Print all of the data exactly.

-- Begin --

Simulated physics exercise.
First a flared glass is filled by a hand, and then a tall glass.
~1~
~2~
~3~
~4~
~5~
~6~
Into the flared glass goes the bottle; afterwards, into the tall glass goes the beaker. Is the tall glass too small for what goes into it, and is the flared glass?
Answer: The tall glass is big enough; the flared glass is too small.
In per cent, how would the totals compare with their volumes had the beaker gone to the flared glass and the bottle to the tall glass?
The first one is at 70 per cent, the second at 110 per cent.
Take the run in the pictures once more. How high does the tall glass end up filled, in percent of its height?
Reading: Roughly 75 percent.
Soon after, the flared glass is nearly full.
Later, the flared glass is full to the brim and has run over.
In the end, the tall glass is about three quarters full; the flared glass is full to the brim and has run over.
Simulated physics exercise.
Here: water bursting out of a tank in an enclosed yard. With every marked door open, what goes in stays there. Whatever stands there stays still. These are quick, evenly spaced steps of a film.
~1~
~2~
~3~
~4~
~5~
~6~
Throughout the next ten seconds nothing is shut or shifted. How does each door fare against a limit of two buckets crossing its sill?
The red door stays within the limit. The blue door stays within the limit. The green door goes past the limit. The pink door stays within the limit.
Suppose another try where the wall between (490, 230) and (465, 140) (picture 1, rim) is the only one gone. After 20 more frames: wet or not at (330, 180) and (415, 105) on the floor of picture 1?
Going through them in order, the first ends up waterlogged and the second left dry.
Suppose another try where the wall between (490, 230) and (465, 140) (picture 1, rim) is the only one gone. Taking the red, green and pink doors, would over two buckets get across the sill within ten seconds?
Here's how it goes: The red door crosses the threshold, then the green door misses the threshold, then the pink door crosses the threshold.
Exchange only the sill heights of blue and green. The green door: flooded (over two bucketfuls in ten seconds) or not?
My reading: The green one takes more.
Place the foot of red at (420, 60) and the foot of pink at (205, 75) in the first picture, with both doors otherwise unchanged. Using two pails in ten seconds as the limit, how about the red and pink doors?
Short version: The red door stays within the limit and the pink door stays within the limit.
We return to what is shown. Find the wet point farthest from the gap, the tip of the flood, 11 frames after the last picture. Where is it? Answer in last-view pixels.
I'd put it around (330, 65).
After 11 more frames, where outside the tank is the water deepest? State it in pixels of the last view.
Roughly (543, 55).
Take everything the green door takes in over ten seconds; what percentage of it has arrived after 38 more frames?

-- End --

### Finished exercise:
Simulated physics exercise.
First a flared glass is filled by a hand, and then a tall glass.
~1~
~2~
~3~
~4~
~5~
~6~
Into the flared glass goes the bottle; afterwards, into the tall glass goes the beaker. Is the tall glass too small for what goes into it, and is the flared glass?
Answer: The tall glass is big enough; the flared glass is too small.
In per cent, how would the totals compare with their volumes had the beaker gone to the flared glass and the bottle to the tall glass?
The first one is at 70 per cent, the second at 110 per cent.
Take the run in the pictures once more. How high does the tall glass end up filled, in percent of its height?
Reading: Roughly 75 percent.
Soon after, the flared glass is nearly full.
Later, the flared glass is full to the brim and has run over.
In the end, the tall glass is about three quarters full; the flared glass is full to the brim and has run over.
Simulated physics exercise.
Here: water bursting out of a tank in an enclosed yard. With every marked door open, what goes in stays there. Whatever stands there stays still. These are quick, evenly spaced steps of a film.
~1~
~2~
~3~
~4~
~5~
~6~
Throughout the next ten seconds nothing is shut or shifted. How does each door fare against a limit of two buckets crossing its sill?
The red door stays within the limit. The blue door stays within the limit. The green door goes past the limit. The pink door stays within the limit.
Suppose another try where the wall between (490, 230) and (465, 140) (picture 1, rim) is the only one gone. After 20 more frames: wet or not at (330, 180) and (415, 105) on the floor of picture 1?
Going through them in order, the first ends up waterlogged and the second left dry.
Suppose another try where the wall between (490, 230) and (465, 140) (picture 1, rim) is the only one gone. Taking the red, green and pink doors, would over two buckets get across the sill within ten seconds?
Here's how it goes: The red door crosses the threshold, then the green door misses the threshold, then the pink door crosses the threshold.
Exchange only the sill heights of blue and green. The green door: flooded (over two bucketfuls in ten seconds) or not?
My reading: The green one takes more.
Place the foot of red at (420, 60) and the foot of pink at (205, 75) in the first picture, with both doors otherwise unchanged. Using two pails in ten seconds as the limit, how about the red and pink doors?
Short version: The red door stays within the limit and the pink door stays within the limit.
We return to what is shown. Find the wet point farthest from the gap, the tip of the flood, 11 frames after the last picture. Where is it? Answer in last-view pixels.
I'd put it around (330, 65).
After 11 more frames, where outside the tank is the water deepest? State it in pixels of the last view.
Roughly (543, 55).
Take everything the green door takes in over ten seconds; what percentage of it has arrived after 38 more frames?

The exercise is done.